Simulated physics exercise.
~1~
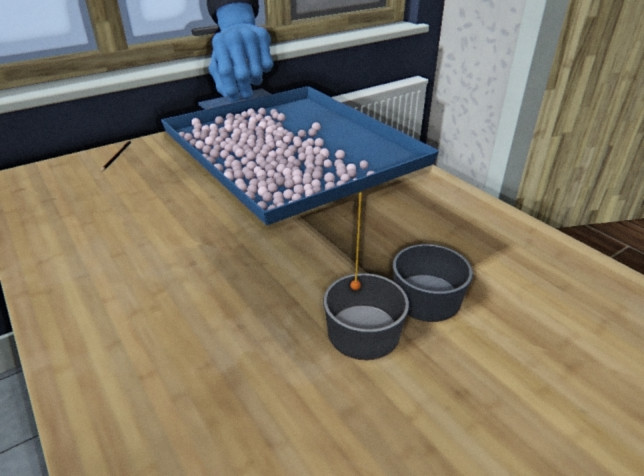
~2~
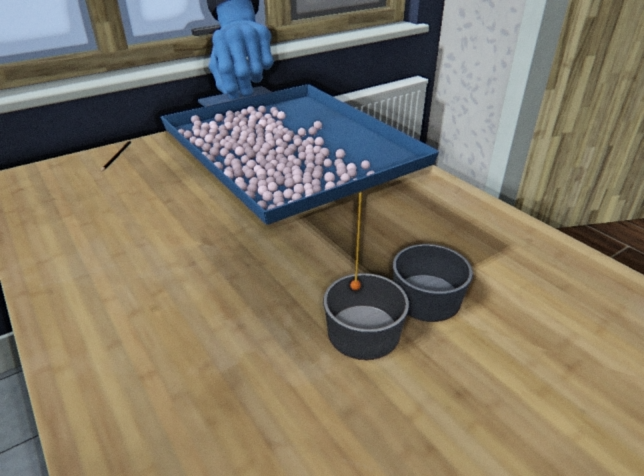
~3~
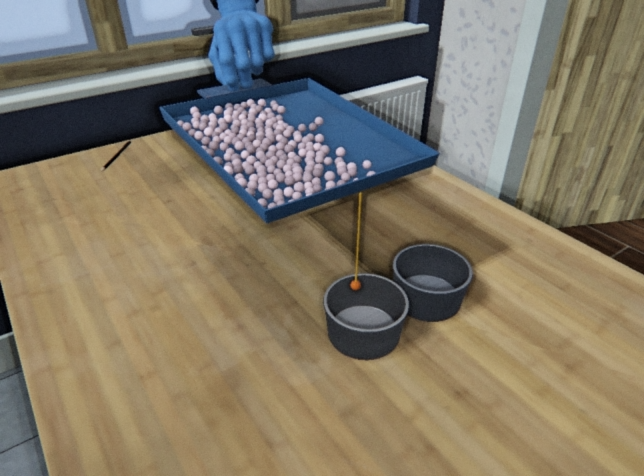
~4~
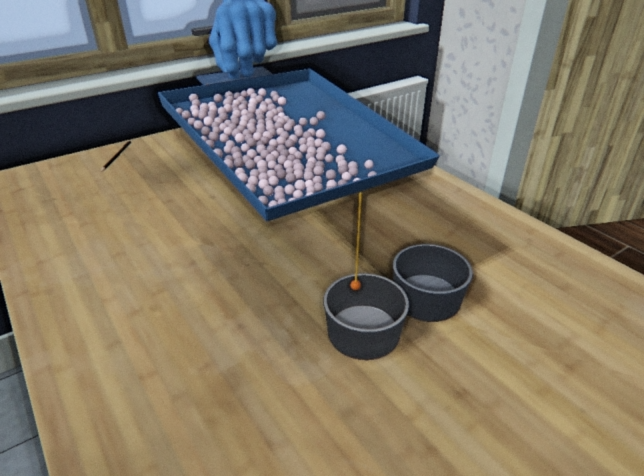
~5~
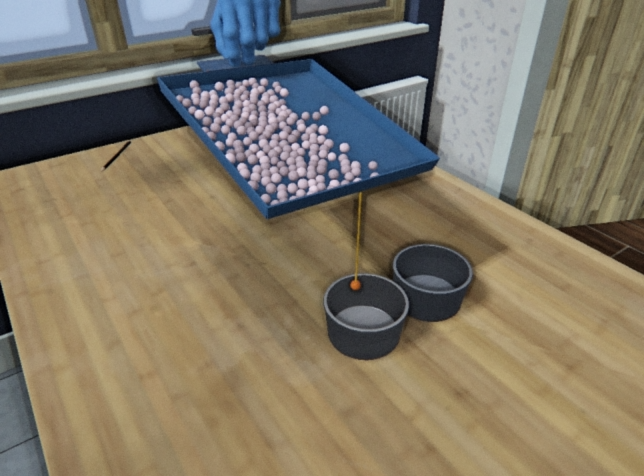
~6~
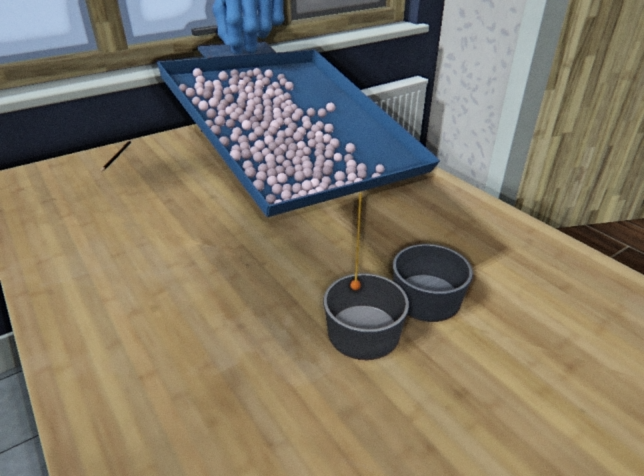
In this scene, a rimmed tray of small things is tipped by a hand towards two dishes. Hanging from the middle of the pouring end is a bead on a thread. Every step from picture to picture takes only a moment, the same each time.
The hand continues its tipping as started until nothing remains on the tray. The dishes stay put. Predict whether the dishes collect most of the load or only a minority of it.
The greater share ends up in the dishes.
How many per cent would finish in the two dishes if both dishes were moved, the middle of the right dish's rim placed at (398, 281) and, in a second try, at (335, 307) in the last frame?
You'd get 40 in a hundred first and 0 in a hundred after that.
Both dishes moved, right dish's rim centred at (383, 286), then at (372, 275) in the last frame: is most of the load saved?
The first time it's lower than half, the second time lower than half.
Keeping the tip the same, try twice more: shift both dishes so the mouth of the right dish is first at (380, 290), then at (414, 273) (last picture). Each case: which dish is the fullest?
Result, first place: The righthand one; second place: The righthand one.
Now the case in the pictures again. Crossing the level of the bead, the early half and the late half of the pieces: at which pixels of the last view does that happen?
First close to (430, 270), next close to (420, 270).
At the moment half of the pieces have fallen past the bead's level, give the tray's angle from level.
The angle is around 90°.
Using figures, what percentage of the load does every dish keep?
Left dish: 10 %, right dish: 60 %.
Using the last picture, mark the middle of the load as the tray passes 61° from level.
────────
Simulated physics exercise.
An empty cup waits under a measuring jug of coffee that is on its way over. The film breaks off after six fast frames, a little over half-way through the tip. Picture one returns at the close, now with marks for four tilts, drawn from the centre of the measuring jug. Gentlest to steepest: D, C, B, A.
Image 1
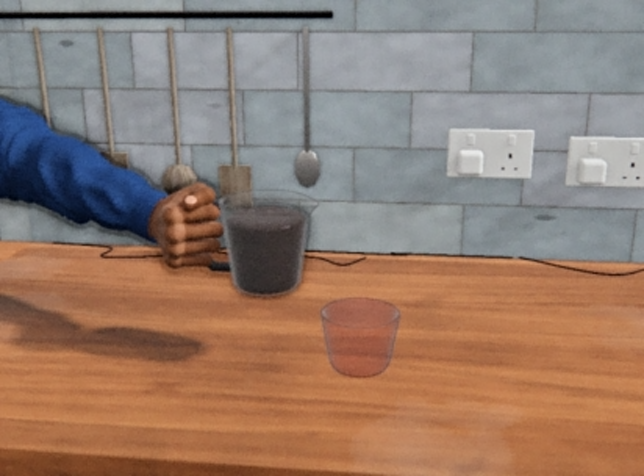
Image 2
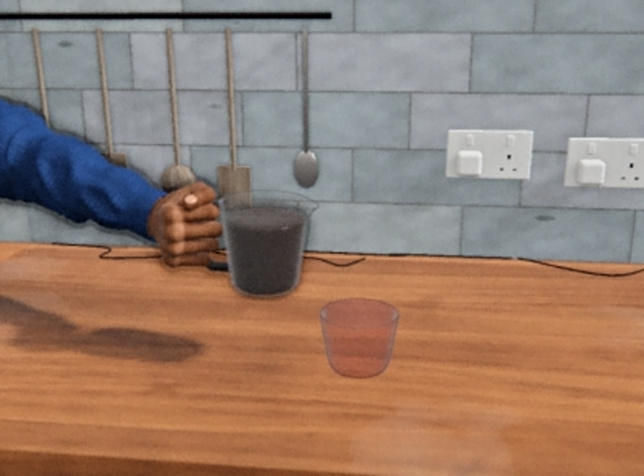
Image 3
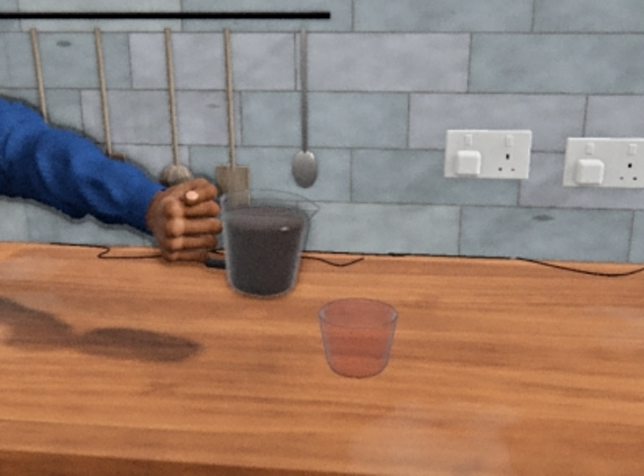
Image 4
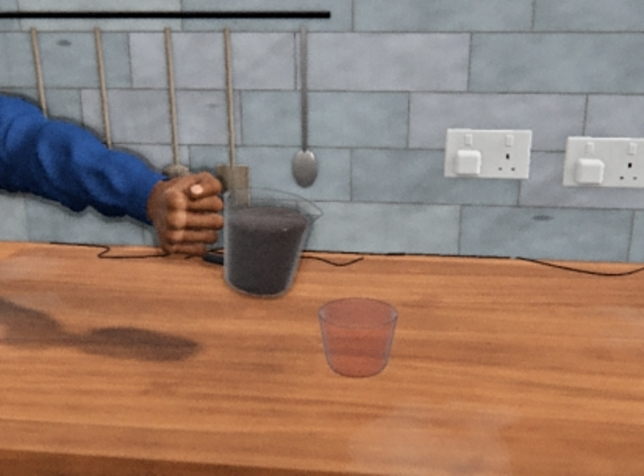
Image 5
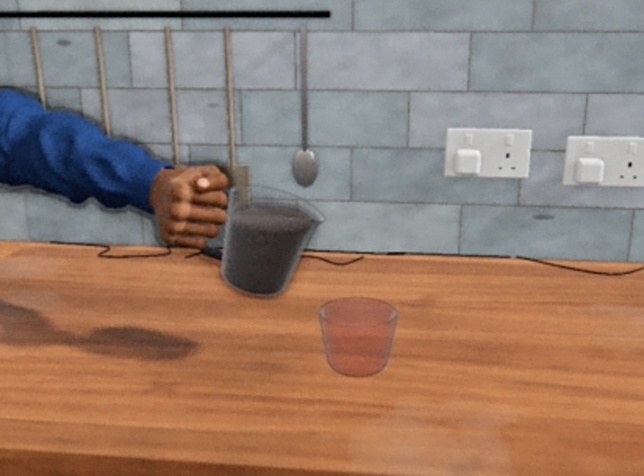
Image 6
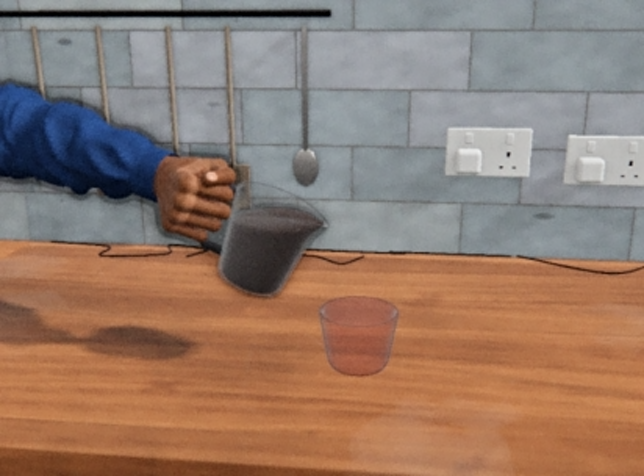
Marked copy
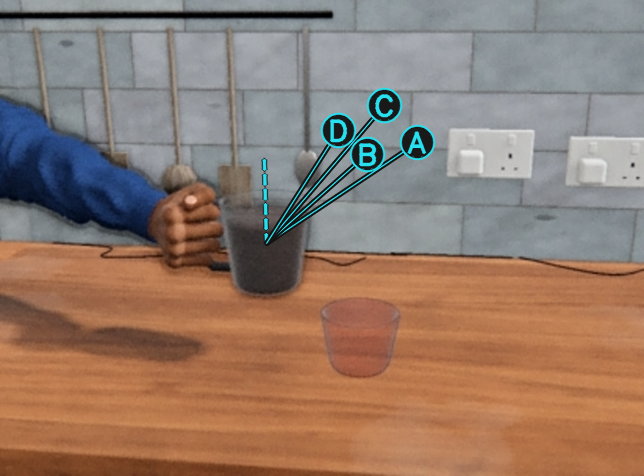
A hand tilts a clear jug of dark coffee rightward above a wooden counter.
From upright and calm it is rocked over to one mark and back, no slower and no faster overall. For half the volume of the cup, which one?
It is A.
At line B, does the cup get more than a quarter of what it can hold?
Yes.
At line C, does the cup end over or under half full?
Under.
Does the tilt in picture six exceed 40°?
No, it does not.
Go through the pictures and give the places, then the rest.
────────
== THE PROBLEM ==
Every line of the listing that holds "Image" is to be counted; give only the resulting number.

== ANSWER TO THE TASK ==
6